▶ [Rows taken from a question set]
..............................

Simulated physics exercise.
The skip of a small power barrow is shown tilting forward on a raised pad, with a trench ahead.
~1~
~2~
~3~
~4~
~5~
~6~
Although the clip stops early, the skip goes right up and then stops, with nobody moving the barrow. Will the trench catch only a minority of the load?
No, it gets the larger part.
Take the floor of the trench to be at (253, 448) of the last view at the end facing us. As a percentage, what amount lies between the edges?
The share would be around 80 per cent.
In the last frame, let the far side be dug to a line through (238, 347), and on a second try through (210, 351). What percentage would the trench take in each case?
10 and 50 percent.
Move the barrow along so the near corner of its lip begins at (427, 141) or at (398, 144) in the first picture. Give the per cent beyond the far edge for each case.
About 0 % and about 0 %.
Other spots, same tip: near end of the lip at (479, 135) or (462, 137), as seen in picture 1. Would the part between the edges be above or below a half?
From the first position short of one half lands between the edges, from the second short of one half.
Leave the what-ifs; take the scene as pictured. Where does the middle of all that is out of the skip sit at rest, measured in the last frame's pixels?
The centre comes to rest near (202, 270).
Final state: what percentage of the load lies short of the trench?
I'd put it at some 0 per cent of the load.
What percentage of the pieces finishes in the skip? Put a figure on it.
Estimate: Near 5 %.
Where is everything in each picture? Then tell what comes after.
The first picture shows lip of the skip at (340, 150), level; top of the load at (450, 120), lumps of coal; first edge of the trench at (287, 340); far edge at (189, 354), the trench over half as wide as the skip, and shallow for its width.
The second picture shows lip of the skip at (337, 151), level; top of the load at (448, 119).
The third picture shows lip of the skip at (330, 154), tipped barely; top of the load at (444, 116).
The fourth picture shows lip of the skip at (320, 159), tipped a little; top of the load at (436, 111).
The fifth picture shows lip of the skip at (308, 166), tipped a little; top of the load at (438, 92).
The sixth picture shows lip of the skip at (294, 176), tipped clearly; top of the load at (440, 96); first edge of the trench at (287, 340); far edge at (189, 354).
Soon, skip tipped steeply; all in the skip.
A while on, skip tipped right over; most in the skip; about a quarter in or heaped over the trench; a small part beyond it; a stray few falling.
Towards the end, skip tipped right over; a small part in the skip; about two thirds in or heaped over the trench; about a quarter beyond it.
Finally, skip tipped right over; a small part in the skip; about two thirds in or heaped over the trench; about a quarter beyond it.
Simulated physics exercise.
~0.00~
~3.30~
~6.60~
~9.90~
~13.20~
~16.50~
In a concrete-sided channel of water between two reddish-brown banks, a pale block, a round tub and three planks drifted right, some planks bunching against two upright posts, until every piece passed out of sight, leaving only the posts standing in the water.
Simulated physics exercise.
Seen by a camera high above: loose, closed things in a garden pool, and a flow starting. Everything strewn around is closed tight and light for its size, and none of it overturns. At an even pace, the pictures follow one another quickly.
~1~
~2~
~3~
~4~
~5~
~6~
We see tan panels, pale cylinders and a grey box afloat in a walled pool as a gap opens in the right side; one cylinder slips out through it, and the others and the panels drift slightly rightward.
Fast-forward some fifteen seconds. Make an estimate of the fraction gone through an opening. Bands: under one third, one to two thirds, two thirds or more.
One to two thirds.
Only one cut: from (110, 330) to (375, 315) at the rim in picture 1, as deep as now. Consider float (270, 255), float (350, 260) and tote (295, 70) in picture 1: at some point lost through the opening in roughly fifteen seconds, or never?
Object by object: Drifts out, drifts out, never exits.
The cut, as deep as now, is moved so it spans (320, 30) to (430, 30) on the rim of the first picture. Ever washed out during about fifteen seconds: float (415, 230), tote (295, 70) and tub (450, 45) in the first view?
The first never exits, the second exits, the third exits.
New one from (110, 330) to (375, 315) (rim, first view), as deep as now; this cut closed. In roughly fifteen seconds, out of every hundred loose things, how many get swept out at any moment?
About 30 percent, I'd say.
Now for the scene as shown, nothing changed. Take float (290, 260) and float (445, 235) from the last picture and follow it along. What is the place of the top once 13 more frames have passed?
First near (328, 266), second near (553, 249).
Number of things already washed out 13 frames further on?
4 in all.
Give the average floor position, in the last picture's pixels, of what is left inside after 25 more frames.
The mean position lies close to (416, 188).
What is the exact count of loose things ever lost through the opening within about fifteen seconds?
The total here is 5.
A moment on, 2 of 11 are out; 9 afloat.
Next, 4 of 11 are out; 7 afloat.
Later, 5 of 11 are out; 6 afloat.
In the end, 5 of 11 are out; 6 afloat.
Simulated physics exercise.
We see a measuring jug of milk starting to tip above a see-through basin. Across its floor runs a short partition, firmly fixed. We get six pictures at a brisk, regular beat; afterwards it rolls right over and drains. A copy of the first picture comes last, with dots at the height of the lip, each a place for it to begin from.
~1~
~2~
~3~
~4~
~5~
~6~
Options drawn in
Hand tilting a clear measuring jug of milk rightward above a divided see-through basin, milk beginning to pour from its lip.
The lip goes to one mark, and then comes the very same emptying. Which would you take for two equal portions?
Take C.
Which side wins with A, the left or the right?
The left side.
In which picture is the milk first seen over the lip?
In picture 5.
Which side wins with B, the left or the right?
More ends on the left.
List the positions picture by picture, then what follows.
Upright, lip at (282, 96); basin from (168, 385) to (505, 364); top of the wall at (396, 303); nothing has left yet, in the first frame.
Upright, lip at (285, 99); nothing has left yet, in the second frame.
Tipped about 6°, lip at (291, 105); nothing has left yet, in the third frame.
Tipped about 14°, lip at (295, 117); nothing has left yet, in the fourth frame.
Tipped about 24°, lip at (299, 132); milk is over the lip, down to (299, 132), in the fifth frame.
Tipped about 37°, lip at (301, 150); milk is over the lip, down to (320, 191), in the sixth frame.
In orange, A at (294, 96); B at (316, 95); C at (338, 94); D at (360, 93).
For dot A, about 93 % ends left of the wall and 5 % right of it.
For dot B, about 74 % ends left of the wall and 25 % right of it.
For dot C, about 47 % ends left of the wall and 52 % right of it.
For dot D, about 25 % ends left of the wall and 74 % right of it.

..............................

▶ [Written instruction]
Go through the material line by line. Show each line that contains the string "pictures".

▶ [Solution to the problem]
Seen by a camera high above: loose, closed things in a garden pool, and a flow starting. Everything strewn around is closed tight and light for its size, and none of it overturns. At an even pace, the pictures follow one another quickly.
We see a measuring jug of milk starting to tip above a see-through basin. Across its floor runs a short partition, firmly fixed. We get six pictures at a brisk, regular beat; afterwards it rolls right over and drains. A copy of the first picture comes last, with dots at the height of the lip, each a place for it to begin from.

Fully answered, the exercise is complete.